DATASET CONTENT:
■ ■ ■ ■ ■ ■ ■

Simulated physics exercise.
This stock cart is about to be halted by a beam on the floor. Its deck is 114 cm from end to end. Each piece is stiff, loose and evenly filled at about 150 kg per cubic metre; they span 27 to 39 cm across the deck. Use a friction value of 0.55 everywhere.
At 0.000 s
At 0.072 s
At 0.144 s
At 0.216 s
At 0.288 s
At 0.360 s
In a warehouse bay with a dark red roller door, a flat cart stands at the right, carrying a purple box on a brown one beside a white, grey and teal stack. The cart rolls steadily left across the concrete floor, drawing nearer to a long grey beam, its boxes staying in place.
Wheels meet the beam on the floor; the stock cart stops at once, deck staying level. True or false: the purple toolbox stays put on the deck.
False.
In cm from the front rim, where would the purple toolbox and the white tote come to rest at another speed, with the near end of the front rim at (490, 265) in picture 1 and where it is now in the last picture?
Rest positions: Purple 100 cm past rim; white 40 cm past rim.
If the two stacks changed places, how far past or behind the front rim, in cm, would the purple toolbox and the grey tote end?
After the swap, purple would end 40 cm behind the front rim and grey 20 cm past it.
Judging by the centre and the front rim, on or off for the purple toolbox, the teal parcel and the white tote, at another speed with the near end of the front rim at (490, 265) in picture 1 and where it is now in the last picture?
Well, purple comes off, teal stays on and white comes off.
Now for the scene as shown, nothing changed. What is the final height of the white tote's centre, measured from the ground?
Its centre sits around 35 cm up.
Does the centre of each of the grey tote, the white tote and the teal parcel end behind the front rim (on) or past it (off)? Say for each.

■ ■ ■ ■ ■ ■ ■

WHAT THE TASK ASKS: Output all of the material, please, exactly as it stands.

SOLUTION TO THE PROBLEM:
Simulated physics exercise.
This stock cart is about to be halted by a beam on the floor. Its deck is 114 cm from end to end. Each piece is stiff, loose and evenly filled at about 150 kg per cubic metre; they span 27 to 39 cm across the deck. Use a friction value of 0.55 everywhere.
At 0.000 s
At 0.072 s
At 0.144 s
At 0.216 s
At 0.288 s
At 0.360 s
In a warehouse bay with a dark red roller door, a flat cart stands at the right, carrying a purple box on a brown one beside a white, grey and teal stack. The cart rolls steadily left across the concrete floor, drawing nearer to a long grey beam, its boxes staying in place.
Wheels meet the beam on the floor; the stock cart stops at once, deck staying level. True or false: the purple toolbox stays put on the deck.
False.
In cm from the front rim, where would the purple toolbox and the white tote come to rest at another speed, with the near end of the front rim at (490, 265) in picture 1 and where it is now in the last picture?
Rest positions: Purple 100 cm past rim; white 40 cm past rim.
If the two stacks changed places, how far past or behind the front rim, in cm, would the purple toolbox and the grey tote end?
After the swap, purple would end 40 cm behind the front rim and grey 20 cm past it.
Judging by the centre and the front rim, on or off for the purple toolbox, the teal parcel and the white tote, at another speed with the near end of the front rim at (490, 265) in picture 1 and where it is now in the last picture?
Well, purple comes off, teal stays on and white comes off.
Now for the scene as shown, nothing changed. What is the final height of the white tote's centre, measured from the ground?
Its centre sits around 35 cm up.
Does the centre of each of the grey tote, the white tote and the teal parcel end behind the front rim (on) or past it (off)? Say for each.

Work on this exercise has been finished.